(Source data)
(begin)

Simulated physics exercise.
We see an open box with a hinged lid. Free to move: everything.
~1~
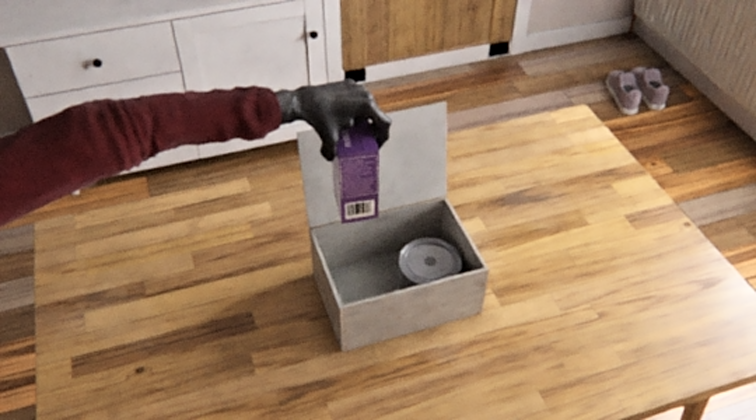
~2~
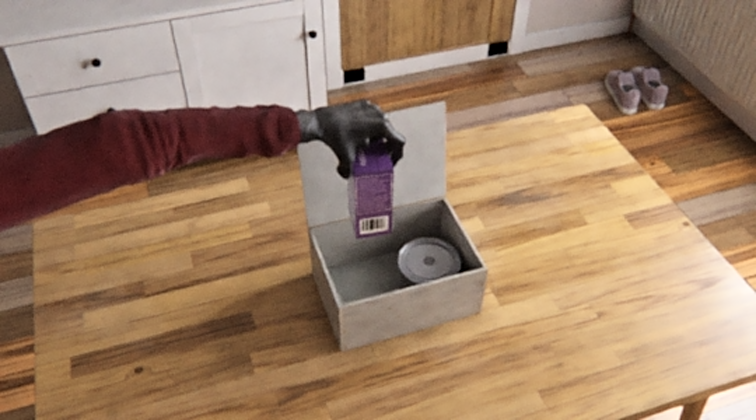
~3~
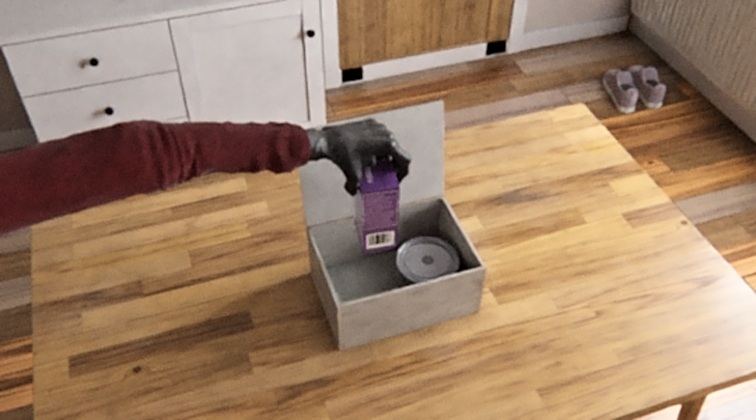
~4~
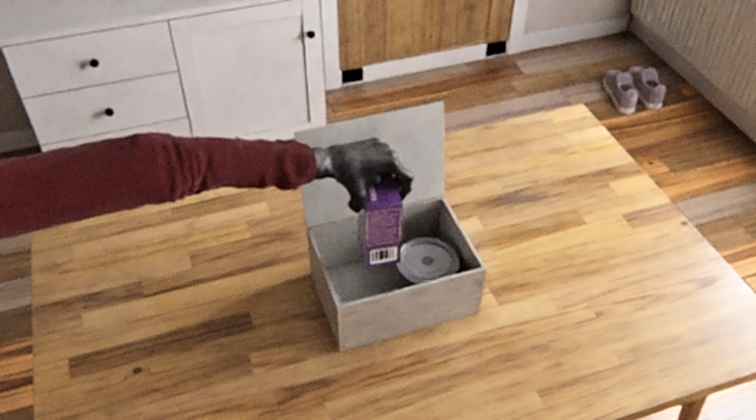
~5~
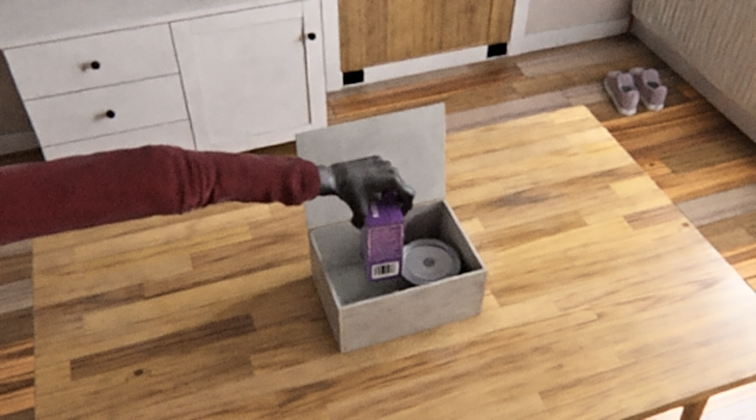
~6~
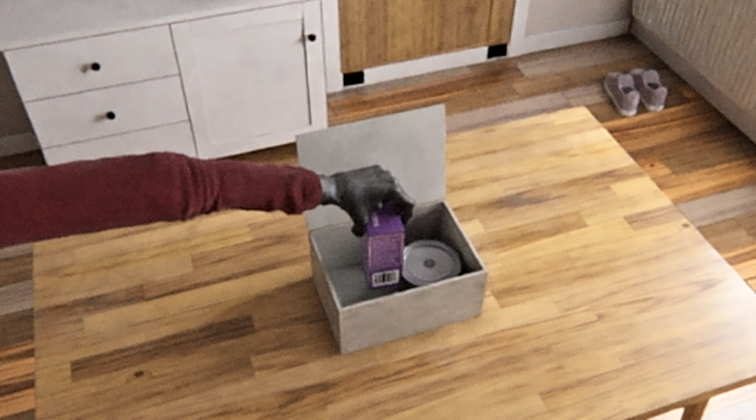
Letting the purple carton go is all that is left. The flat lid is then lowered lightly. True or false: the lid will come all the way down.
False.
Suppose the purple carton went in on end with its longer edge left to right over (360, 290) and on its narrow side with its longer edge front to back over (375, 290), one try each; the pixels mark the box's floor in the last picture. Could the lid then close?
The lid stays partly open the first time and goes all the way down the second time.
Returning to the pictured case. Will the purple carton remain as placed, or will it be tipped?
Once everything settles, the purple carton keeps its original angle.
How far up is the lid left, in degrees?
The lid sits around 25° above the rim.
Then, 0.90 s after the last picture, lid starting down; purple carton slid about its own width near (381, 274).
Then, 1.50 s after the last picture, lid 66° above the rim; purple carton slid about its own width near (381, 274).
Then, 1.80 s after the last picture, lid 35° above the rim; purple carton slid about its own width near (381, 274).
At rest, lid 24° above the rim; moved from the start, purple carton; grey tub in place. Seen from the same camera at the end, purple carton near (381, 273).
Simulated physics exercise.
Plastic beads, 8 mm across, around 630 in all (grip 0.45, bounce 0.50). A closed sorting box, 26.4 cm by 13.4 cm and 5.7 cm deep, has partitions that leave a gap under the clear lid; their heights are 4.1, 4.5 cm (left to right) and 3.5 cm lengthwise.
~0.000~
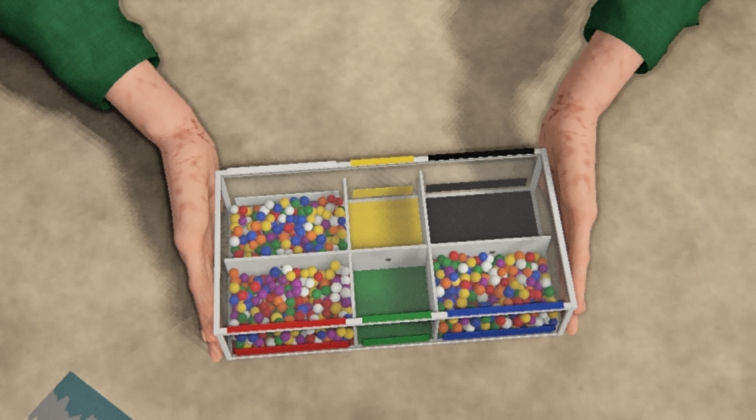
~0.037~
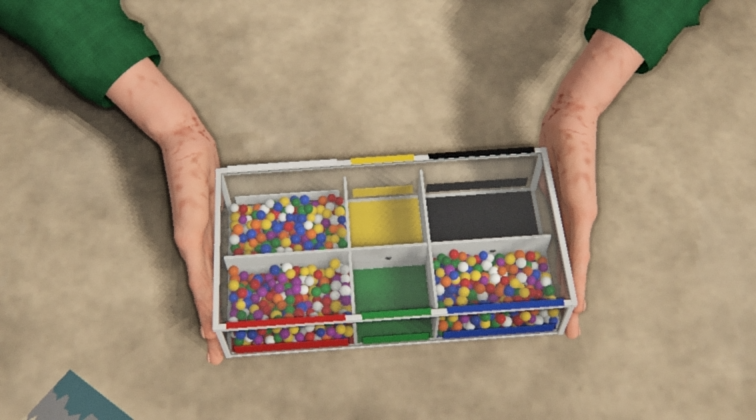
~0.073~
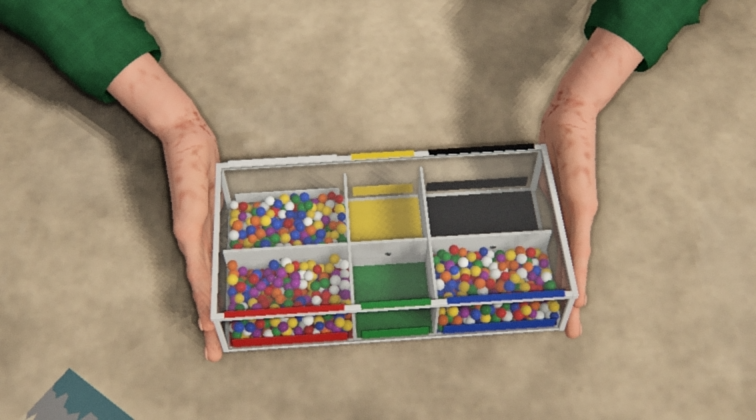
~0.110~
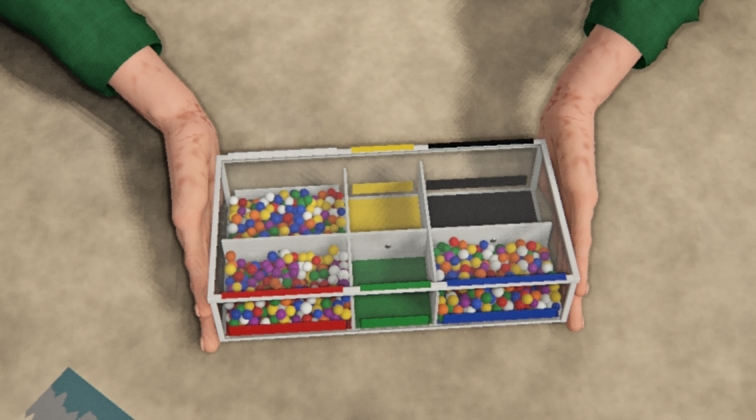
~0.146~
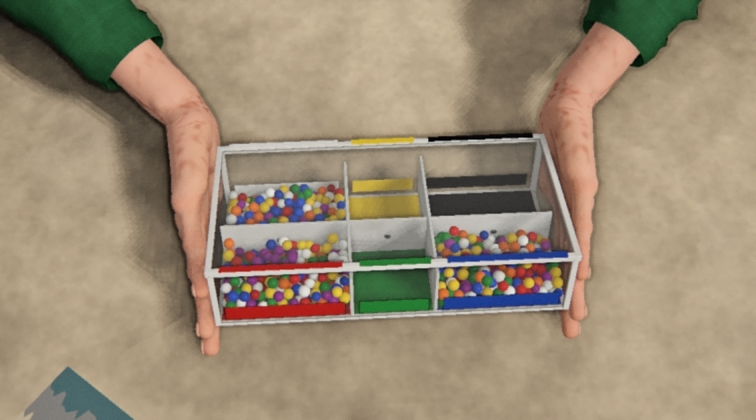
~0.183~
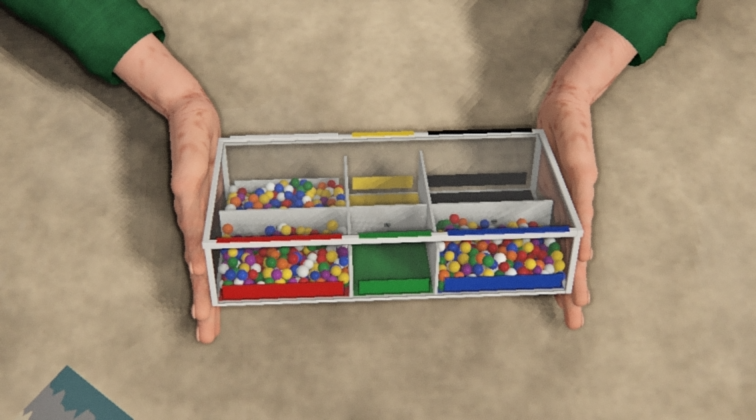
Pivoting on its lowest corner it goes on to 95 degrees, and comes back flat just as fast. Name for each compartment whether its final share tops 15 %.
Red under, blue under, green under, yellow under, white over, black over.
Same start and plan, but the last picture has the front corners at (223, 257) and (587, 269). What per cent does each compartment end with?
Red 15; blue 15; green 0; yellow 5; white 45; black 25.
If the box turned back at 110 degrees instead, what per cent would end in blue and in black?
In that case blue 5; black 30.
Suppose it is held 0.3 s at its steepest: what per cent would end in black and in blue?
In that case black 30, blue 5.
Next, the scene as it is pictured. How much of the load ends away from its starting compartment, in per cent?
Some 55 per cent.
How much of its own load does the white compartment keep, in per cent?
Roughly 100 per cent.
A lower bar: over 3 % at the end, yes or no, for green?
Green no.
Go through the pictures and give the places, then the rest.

(end)
(begin)

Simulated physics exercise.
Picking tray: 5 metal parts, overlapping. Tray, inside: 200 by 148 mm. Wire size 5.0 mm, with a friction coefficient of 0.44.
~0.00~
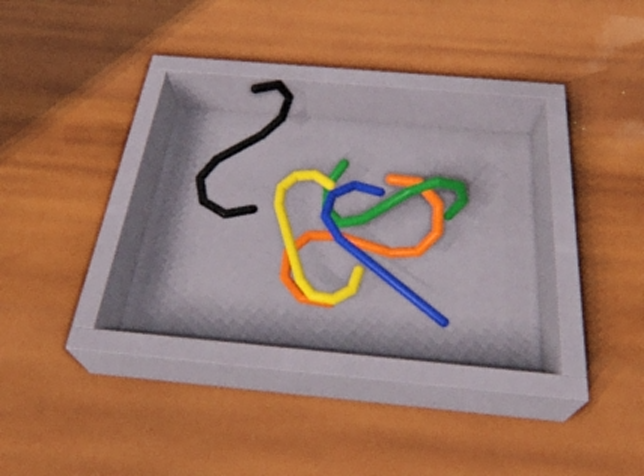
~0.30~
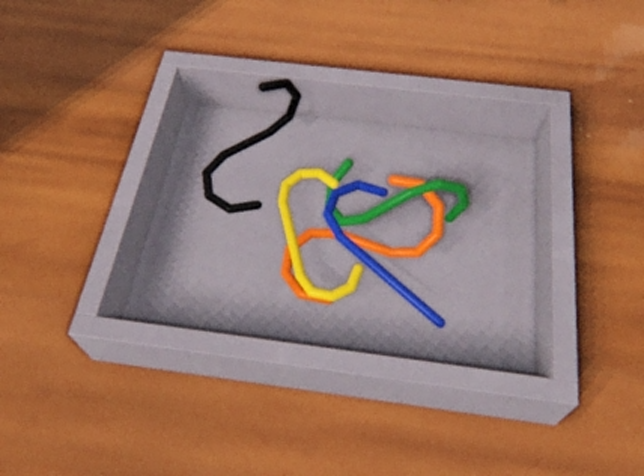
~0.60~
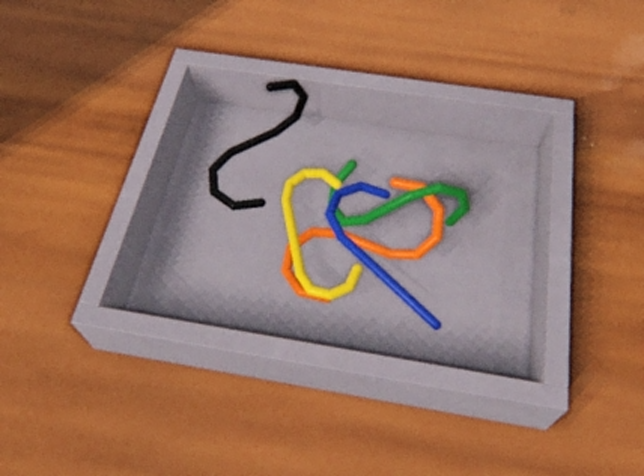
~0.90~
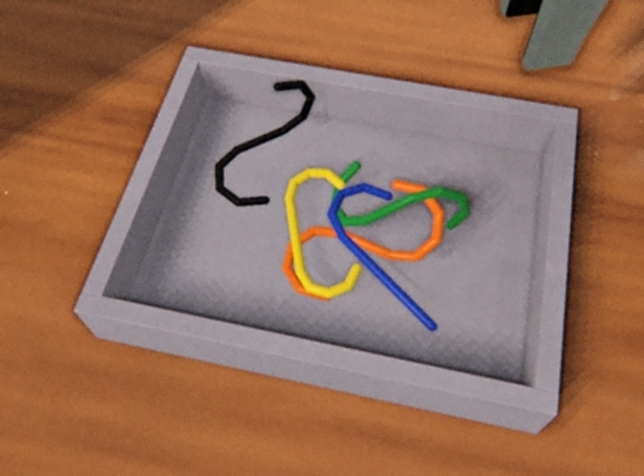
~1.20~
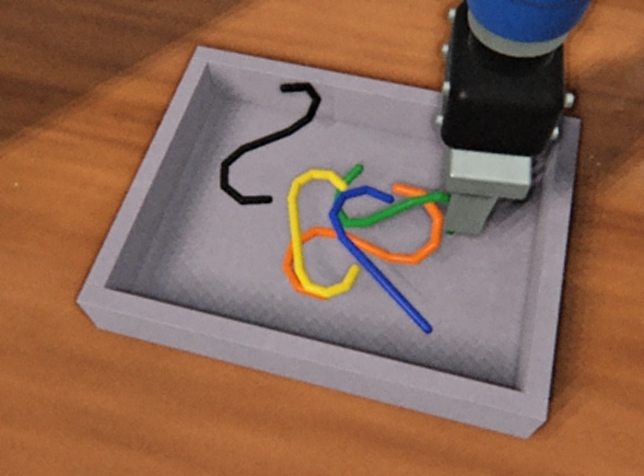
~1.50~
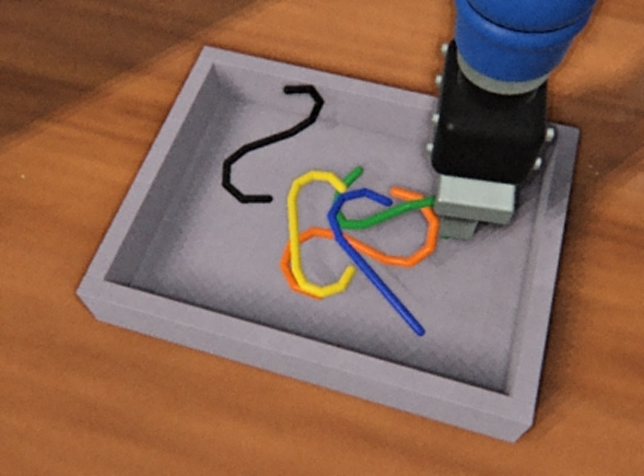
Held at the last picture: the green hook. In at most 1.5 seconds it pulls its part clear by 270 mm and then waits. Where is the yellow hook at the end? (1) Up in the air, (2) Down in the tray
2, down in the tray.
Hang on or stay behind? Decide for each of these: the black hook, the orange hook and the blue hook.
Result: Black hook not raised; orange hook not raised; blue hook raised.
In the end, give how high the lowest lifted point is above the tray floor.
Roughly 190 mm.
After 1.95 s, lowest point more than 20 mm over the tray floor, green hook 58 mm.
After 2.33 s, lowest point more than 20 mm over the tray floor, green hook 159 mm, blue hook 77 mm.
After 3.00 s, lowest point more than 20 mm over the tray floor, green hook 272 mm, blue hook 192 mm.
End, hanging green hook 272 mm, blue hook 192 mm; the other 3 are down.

(end)

Aim
Copy out exactly the lines from the one containing "How much of its" to the one containing "Go through the", both ends inclusive.

Exercise solution
How much of its own load does the white compartment keep, in per cent?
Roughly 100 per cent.
A lower bar: over 3 % at the end, yes or no, for green?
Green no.
Go through the pictures and give the places, then the rest.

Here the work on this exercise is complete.